Data provided:
## Start

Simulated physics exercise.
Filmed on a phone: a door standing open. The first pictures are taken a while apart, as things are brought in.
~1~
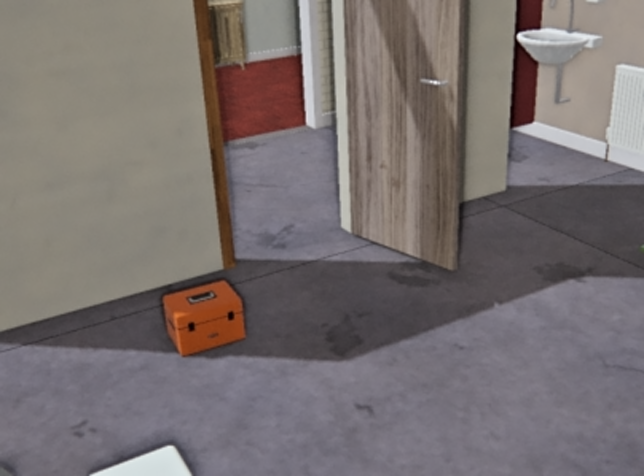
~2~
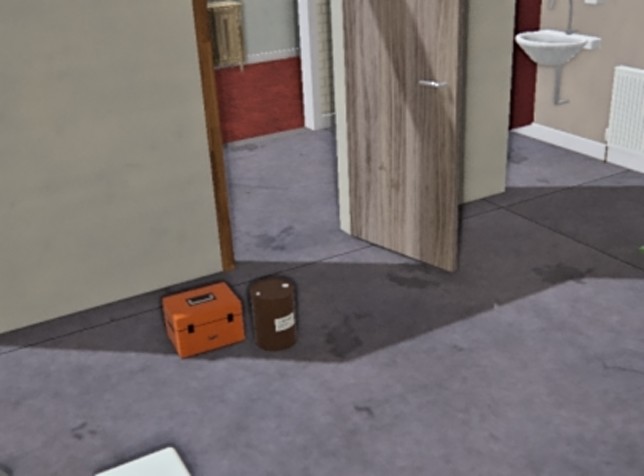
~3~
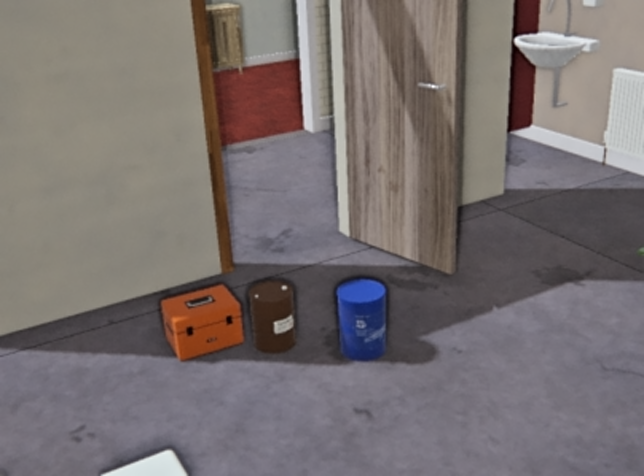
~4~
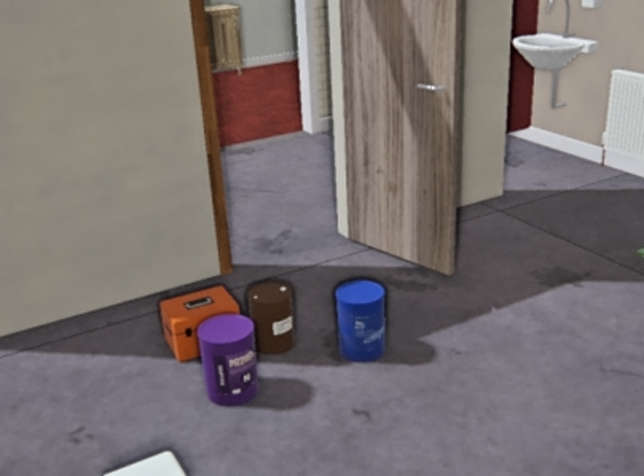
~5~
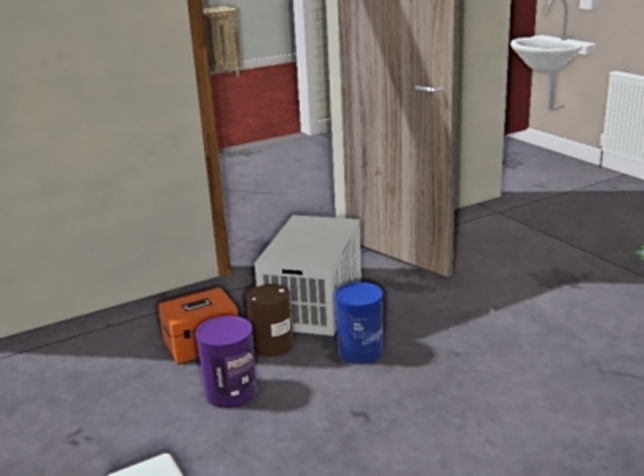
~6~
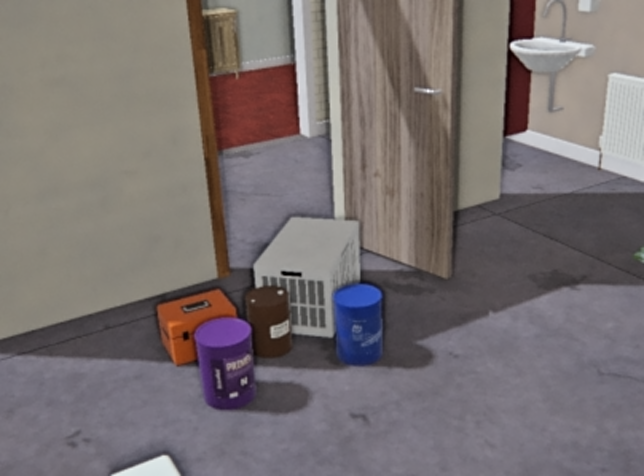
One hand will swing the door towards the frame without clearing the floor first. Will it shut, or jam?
It jams.
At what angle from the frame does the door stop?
About 65°.
Then, 0.70 s past the last view, open by 90°.
Then, 1.10 s past the last view, open by 74°.
Finally, open by 65°; all 5 still in place. Final places as the last picture's camera would see them, white chest near (307, 274).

## End

Exercise:
Write out each line again precisely as it appears, skipping every picture.

The reply:
Simulated physics exercise.
Filmed on a phone: a door standing open. The first pictures are taken a while apart, as things are brought in.
~1~
~2~
~3~
~4~
~5~
~6~
One hand will swing the door towards the frame without clearing the floor first. Will it shut, or jam?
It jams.
At what angle from the frame does the door stop?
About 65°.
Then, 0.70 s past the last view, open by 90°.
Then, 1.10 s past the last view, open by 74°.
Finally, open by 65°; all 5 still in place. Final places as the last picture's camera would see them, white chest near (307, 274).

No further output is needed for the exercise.